_Information provided_:
============================================================
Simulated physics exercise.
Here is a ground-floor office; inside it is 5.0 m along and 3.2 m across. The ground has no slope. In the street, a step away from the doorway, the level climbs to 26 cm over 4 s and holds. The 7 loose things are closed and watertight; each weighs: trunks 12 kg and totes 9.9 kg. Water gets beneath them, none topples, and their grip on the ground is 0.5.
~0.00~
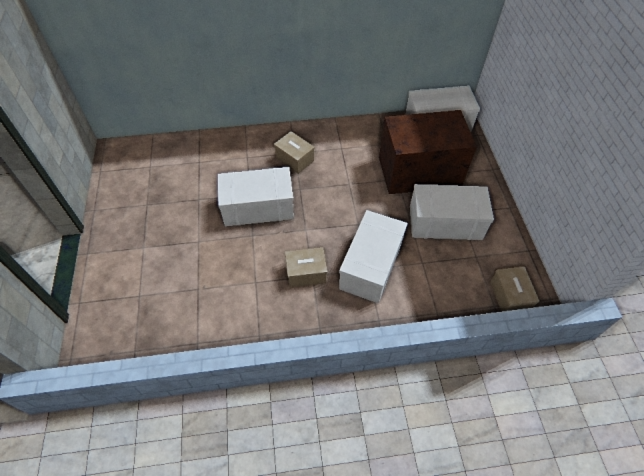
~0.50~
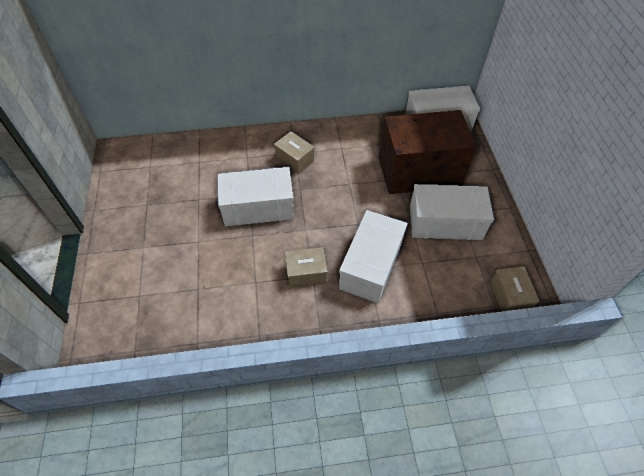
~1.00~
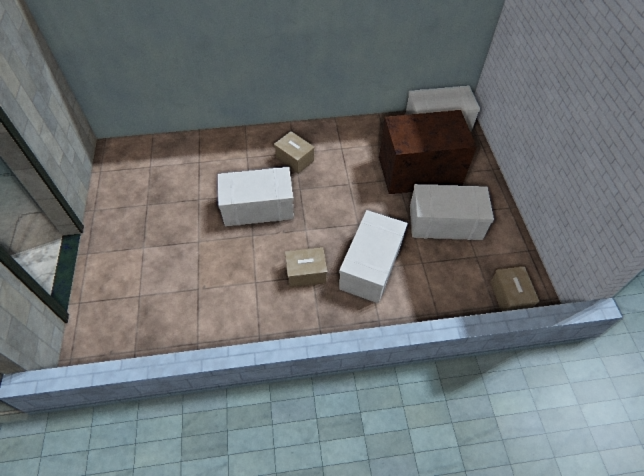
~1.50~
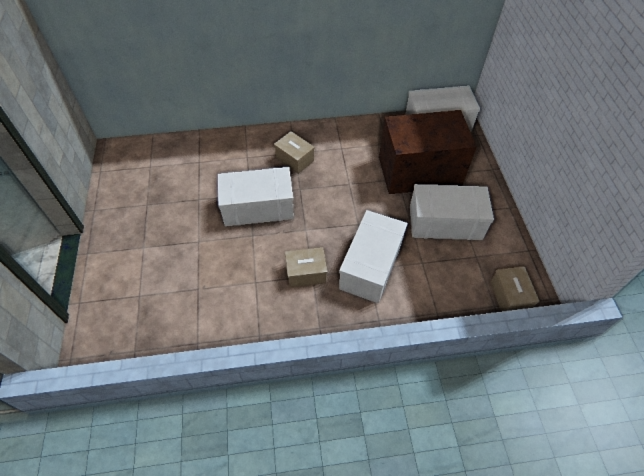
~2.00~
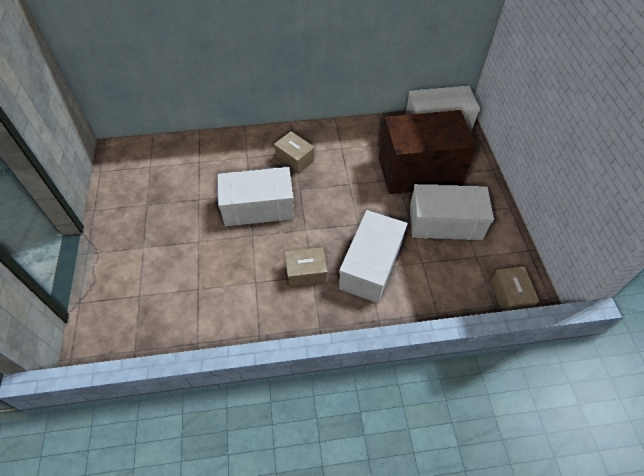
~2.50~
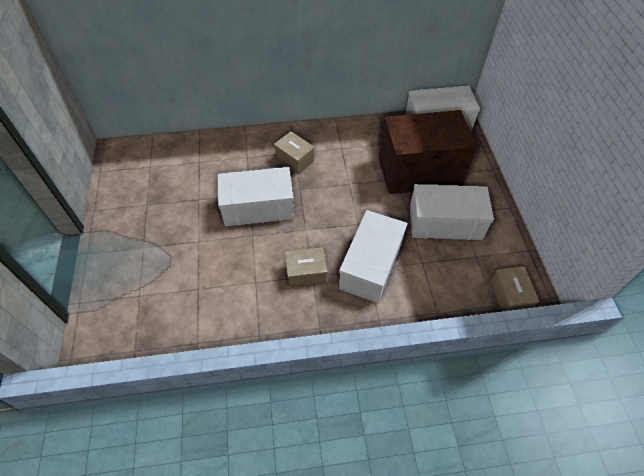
Tiled room with scattered boxes staying still as water spreads over the paving outside, then seeps in through the left doorway.
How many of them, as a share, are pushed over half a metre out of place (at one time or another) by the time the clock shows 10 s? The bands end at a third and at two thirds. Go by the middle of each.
That comes to two thirds or more.
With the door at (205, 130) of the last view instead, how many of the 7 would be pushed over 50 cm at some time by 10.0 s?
Then 4.
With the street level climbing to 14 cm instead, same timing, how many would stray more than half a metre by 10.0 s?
Then 1.
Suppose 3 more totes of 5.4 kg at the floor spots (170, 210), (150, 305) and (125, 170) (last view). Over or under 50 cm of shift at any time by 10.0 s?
In that order: Over, over, less.
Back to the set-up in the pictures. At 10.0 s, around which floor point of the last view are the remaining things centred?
At about (411, 191).
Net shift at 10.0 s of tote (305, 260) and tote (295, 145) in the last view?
In that order: 100 cm, 50 cm.
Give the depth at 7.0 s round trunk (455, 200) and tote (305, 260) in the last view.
About 8 and 6 cm.
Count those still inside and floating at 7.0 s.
At that moment 3.
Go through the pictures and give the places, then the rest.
============================================================
_Exercise instructions_:
Copy all the lines of data exactly as they appear, dropping any images.

_Exercise output_:
Simulated physics exercise.
Here is a ground-floor office; inside it is 5.0 m along and 3.2 m across. The ground has no slope. In the street, a step away from the doorway, the level climbs to 26 cm over 4 s and holds. The 7 loose things are closed and watertight; each weighs: trunks 12 kg and totes 9.9 kg. Water gets beneath them, none topples, and their grip on the ground is 0.5.
~0.00~
~0.50~
~1.00~
~1.50~
~2.00~
~2.50~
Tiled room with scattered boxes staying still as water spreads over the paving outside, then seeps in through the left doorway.
How many of them, as a share, are pushed over half a metre out of place (at one time or another) by the time the clock shows 10 s? The bands end at a third and at two thirds. Go by the middle of each.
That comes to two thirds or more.
With the door at (205, 130) of the last view instead, how many of the 7 would be pushed over 50 cm at some time by 10.0 s?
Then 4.
With the street level climbing to 14 cm instead, same timing, how many would stray more than half a metre by 10.0 s?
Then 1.
Suppose 3 more totes of 5.4 kg at the floor spots (170, 210), (150, 305) and (125, 170) (last view). Over or under 50 cm of shift at any time by 10.0 s?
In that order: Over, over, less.
Back to the set-up in the pictures. At 10.0 s, around which floor point of the last view are the remaining things centred?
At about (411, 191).
Net shift at 10.0 s of tote (305, 260) and tote (295, 145) in the last view?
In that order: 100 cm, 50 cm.
Give the depth at 7.0 s round trunk (455, 200) and tote (305, 260) in the last view.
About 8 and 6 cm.
Count those still inside and floating at 7.0 s.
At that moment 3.
Go through the pictures and give the places, then the rest.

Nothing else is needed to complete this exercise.